==== Data extract
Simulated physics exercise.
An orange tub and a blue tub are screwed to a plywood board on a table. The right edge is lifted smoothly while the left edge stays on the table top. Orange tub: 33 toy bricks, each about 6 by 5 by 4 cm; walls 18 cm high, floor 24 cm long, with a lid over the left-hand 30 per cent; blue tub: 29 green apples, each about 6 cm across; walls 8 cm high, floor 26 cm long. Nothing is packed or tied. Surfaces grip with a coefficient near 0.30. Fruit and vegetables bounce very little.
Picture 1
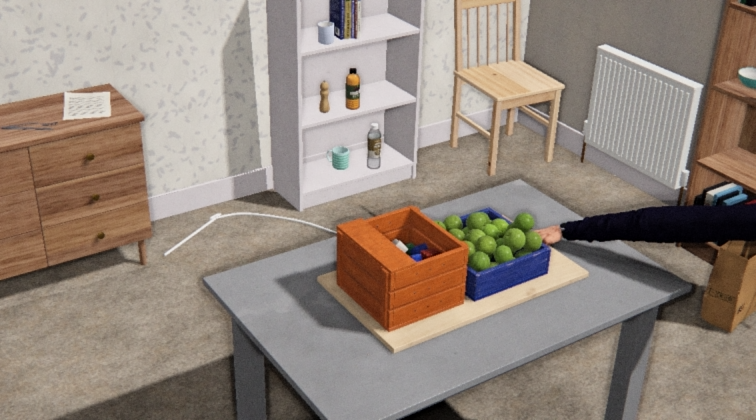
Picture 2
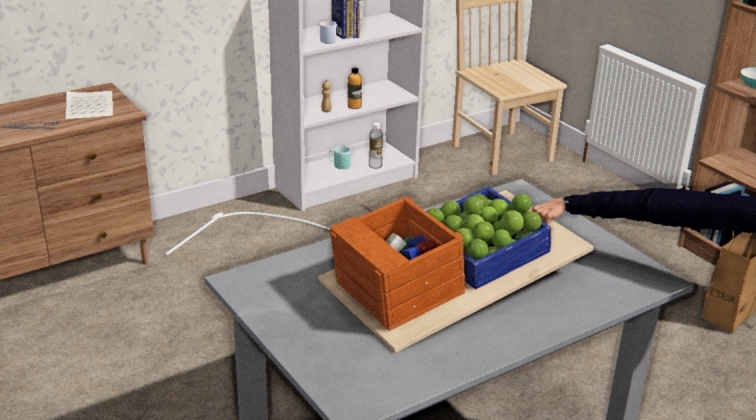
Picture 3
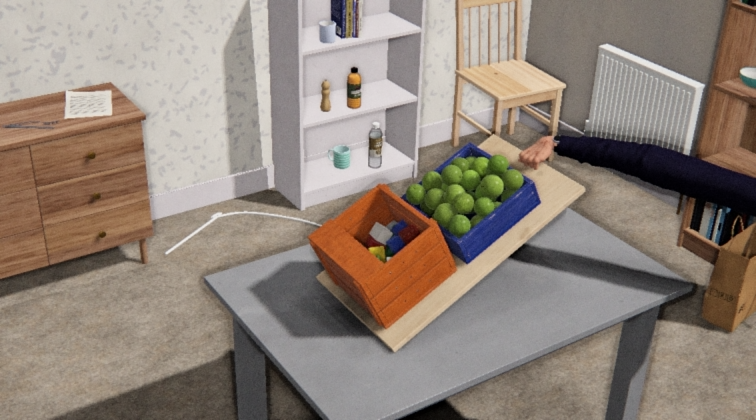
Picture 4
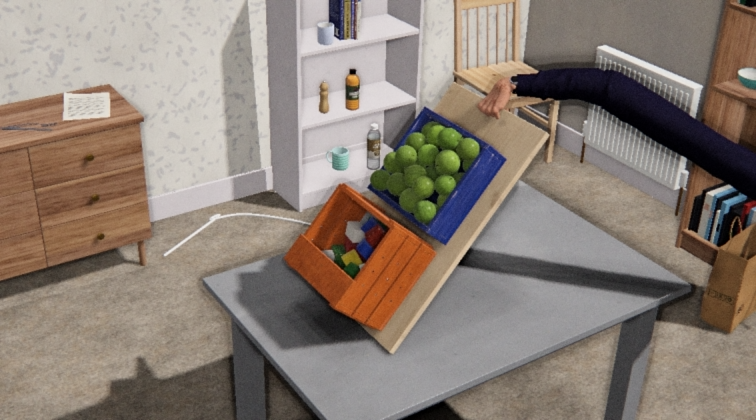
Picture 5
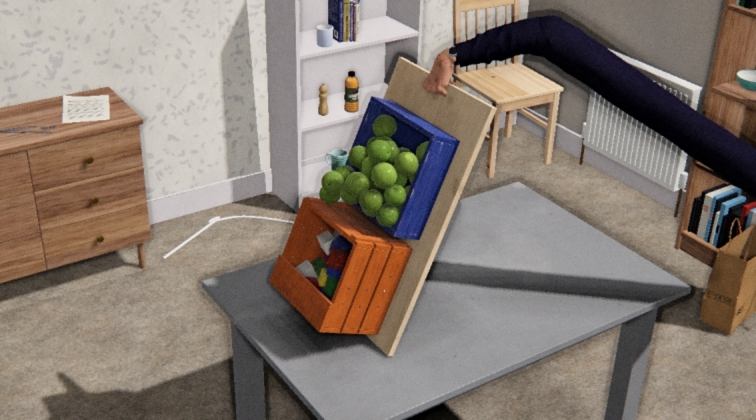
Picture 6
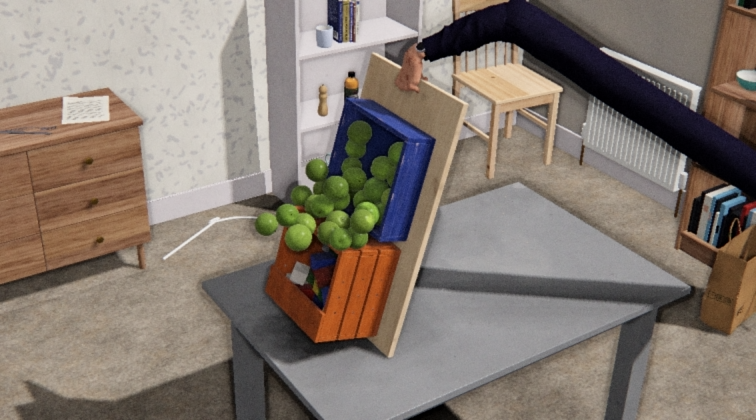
A hand lifts the right end of a wooden board on a table, tilting it steeply with its attached orange and blue tubs, and green apples tumble out of the blue tub over the orange one holding colourful toy bricks.
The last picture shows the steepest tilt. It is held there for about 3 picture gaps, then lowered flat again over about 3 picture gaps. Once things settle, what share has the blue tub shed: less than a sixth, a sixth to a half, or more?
Out of the blue tub go over half of the green apples.
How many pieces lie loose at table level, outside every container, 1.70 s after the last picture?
Some 5 pieces.
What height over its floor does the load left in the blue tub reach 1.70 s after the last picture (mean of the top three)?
Roughly 7 cm high.
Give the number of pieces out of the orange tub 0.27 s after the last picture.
========
Given instruction: Transcribe the material as is, with images omitted.

Final answer:
Simulated physics exercise.
An orange tub and a blue tub are screwed to a plywood board on a table. The right edge is lifted smoothly while the left edge stays on the table top. Orange tub: 33 toy bricks, each about 6 by 5 by 4 cm; walls 18 cm high, floor 24 cm long, with a lid over the left-hand 30 per cent; blue tub: 29 green apples, each about 6 cm across; walls 8 cm high, floor 26 cm long. Nothing is packed or tied. Surfaces grip with a coefficient near 0.30. Fruit and vegetables bounce very little.
Picture 1
Picture 2
Picture 3
Picture 4
Picture 5
Picture 6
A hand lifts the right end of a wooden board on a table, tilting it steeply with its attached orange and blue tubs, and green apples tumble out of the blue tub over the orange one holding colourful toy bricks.
The last picture shows the steepest tilt. It is held there for about 3 picture gaps, then lowered flat again over about 3 picture gaps. Once things settle, what share has the blue tub shed: less than a sixth, a sixth to a half, or more?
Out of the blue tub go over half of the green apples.
How many pieces lie loose at table level, outside every container, 1.70 s after the last picture?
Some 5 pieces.
What height over its floor does the load left in the blue tub reach 1.70 s after the last picture (mean of the top three)?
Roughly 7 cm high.
Give the number of pieces out of the orange tub 0.27 s after the last picture.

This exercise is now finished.